* [Task description]: Omit every picture and return the rest of the data unaltered.
%%
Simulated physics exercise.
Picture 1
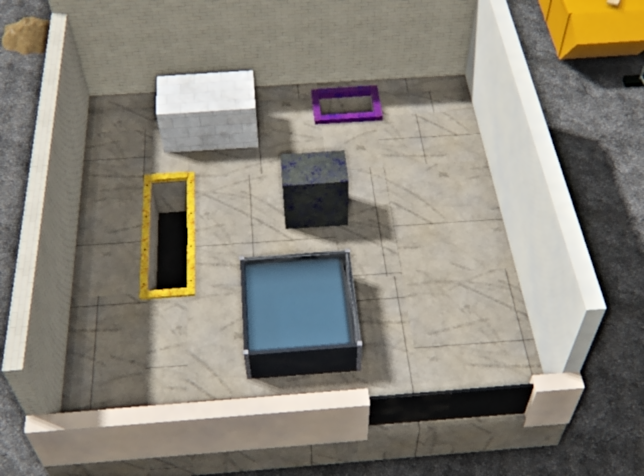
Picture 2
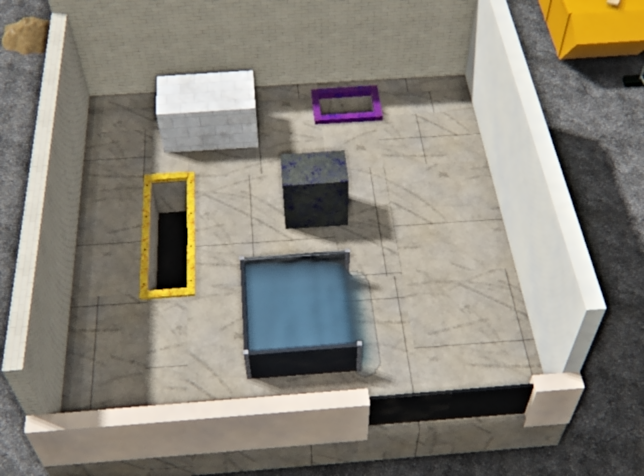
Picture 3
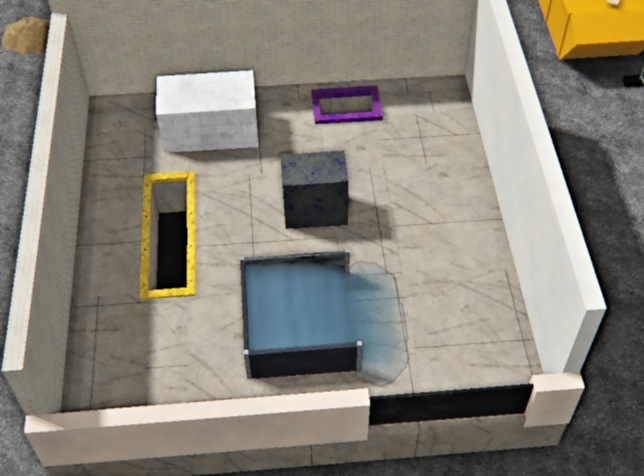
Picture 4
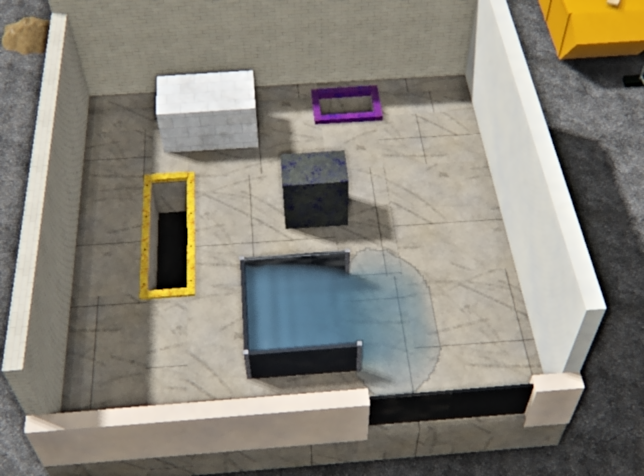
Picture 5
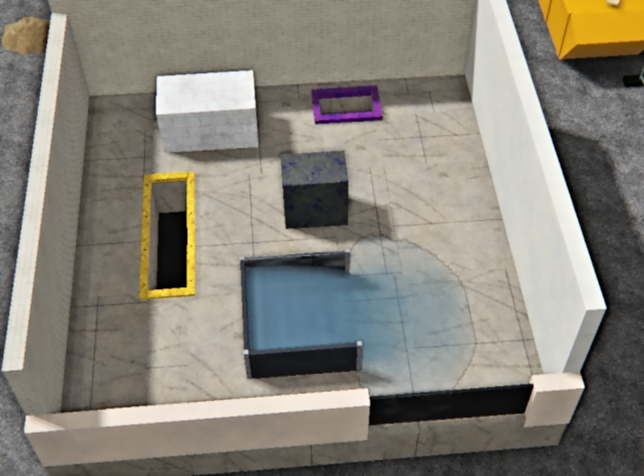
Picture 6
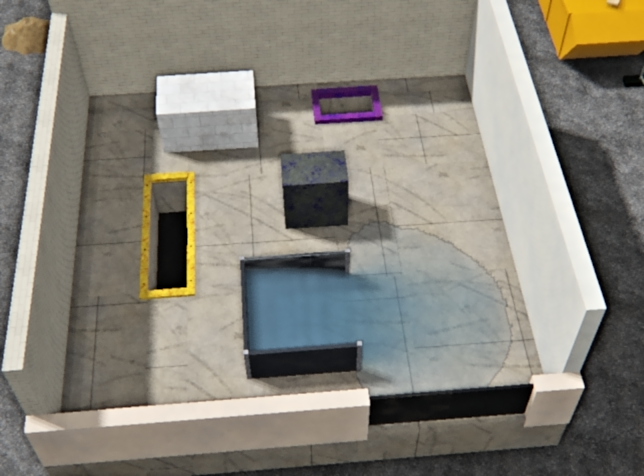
Blue water poured out of the right side of a square tank on a walled floor slab, then fanned across the floor toward the right wall, while the blocks and two framed pits stayed put.
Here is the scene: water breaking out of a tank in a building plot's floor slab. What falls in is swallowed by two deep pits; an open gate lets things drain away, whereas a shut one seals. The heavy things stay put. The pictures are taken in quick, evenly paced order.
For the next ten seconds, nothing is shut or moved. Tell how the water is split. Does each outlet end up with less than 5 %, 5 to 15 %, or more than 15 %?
At the end, the gate claims a light share - short of five per cent, the purple pit claims a light share - short of five per cent, the yellow pit claims a light share - short of five per cent.
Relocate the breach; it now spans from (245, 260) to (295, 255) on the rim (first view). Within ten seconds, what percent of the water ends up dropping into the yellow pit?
Yellow takes 10 in a hundred.
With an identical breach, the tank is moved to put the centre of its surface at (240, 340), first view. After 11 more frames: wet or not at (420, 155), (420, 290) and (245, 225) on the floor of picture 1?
Spot one unwetted, spot two wetted, spot three unwetted.
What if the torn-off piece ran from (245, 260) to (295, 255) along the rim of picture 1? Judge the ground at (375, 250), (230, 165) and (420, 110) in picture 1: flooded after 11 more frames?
First spot submerged, second spot submerged, third spot spared.
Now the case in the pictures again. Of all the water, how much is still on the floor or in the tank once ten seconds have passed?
That works out to about 100 per cent.
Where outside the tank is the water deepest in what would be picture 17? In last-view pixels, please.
Near (542, 402).
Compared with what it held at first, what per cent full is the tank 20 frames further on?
I'd put it at some 12 per cent.
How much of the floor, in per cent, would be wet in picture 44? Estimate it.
Share estimate: About 60 per cent.
A moment on, water covers 20 % of the floor; the gate 0 %, the purple pit 0 %, the yellow pit 0 %.
Next, water covers 25 % of the floor; the gate 0 %, the purple pit 0 %, the yellow pit 0 %.
Then, water covers 35 % of the floor; the gate 0 %, the purple pit 0 %, the yellow pit 0 %.
Later, water covers 60 % of the floor; the gate 0 %, the purple pit 0 %, the yellow pit 0 %.
In the end, water covers 80 % of the floor; the gate 0 %, the purple pit 0 %, the yellow pit 0 %.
%%
* [Response to this task]:
Simulated physics exercise.
Picture 1
Picture 2
Picture 3
Picture 4
Picture 5
Picture 6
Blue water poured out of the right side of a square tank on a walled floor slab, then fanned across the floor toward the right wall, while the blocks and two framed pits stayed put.
Here is the scene: water breaking out of a tank in a building plot's floor slab. What falls in is swallowed by two deep pits; an open gate lets things drain away, whereas a shut one seals. The heavy things stay put. The pictures are taken in quick, evenly paced order.
For the next ten seconds, nothing is shut or moved. Tell how the water is split. Does each outlet end up with less than 5 %, 5 to 15 %, or more than 15 %?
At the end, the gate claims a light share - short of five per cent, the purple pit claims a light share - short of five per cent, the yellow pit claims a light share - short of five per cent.
Relocate the breach; it now spans from (245, 260) to (295, 255) on the rim (first view). Within ten seconds, what percent of the water ends up dropping into the yellow pit?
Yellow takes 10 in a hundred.
With an identical breach, the tank is moved to put the centre of its surface at (240, 340), first view. After 11 more frames: wet or not at (420, 155), (420, 290) and (245, 225) on the floor of picture 1?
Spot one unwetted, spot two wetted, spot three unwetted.
What if the torn-off piece ran from (245, 260) to (295, 255) along the rim of picture 1? Judge the ground at (375, 250), (230, 165) and (420, 110) in picture 1: flooded after 11 more frames?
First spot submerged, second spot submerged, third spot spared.
Now the case in the pictures again. Of all the water, how much is still on the floor or in the tank once ten seconds have passed?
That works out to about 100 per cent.
Where outside the tank is the water deepest in what would be picture 17? In last-view pixels, please.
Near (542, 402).
Compared with what it held at first, what per cent full is the tank 20 frames further on?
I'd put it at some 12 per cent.
How much of the floor, in per cent, would be wet in picture 44? Estimate it.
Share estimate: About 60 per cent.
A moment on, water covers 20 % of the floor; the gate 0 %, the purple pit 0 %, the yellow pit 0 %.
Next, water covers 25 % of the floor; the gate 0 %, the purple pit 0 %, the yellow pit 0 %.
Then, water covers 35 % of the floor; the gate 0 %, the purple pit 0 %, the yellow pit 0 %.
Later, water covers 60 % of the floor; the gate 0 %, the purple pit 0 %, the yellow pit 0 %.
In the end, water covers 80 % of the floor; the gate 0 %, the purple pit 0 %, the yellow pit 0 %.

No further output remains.